-- start of Records --

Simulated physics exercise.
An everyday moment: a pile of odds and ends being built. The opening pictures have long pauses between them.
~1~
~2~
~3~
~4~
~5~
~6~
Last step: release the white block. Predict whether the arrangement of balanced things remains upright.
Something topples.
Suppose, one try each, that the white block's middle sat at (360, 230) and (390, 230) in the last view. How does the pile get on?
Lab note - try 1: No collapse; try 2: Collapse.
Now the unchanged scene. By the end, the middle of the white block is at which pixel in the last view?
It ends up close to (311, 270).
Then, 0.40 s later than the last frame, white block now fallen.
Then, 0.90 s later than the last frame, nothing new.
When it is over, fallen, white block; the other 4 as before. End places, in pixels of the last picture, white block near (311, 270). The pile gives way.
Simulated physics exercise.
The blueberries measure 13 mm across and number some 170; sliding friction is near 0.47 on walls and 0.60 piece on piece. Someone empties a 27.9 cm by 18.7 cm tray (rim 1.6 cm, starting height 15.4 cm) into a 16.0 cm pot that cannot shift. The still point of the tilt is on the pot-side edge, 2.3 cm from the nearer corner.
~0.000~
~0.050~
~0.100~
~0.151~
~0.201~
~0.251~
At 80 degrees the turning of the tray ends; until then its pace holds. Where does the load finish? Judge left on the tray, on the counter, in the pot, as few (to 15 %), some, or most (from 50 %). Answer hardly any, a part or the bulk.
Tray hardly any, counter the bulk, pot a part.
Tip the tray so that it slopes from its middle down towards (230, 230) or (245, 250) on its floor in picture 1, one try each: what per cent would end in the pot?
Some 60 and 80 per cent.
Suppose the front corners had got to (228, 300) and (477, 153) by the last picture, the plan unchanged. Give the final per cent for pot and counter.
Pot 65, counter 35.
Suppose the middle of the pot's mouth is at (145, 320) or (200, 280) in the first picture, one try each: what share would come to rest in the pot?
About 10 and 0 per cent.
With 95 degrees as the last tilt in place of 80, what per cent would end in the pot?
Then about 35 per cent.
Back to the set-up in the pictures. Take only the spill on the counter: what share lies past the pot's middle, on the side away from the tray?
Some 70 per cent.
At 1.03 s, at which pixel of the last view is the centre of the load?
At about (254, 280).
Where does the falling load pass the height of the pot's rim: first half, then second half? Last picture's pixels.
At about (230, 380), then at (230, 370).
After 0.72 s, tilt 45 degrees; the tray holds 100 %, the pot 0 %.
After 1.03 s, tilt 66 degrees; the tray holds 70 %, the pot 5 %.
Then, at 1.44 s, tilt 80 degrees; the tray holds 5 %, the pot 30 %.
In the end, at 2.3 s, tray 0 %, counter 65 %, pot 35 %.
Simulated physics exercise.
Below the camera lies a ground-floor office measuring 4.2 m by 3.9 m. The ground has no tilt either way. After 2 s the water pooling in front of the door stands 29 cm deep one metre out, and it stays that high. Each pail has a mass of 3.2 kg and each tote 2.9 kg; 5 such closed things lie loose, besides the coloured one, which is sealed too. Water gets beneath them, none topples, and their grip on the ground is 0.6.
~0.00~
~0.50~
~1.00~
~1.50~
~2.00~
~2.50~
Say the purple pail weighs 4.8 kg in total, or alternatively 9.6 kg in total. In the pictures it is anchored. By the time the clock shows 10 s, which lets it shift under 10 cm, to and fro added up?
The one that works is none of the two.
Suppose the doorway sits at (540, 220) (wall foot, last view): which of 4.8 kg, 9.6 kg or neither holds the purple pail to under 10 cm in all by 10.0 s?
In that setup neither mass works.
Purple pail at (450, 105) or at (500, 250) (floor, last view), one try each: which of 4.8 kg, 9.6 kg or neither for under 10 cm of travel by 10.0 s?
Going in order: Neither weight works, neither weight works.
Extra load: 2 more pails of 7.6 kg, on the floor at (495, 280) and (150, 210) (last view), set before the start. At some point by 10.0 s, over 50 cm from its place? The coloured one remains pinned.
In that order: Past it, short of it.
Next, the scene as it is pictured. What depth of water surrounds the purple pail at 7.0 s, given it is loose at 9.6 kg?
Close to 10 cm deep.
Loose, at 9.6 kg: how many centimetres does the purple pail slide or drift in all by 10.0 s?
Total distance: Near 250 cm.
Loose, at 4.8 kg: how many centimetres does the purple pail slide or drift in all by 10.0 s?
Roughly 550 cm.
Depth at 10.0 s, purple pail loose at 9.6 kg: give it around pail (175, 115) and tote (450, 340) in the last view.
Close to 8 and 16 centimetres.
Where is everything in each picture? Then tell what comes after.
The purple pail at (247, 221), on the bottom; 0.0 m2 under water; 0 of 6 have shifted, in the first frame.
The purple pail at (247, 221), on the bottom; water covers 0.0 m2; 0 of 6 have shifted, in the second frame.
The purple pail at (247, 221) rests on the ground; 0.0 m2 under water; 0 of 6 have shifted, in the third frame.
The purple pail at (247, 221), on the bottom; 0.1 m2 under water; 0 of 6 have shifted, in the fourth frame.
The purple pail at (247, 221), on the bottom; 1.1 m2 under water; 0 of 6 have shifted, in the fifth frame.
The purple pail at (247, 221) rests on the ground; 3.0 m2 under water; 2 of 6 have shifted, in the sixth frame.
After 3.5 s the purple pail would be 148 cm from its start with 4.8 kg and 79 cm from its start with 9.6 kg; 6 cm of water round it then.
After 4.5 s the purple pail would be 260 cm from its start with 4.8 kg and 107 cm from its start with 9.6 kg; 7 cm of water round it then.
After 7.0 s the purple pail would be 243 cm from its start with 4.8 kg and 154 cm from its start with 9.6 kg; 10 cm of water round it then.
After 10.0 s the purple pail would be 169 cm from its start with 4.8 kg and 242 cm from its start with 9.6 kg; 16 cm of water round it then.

-- end of Records --

Task description:
State how many lines in the records above contain the word "them", giving only the number.

Output below:
2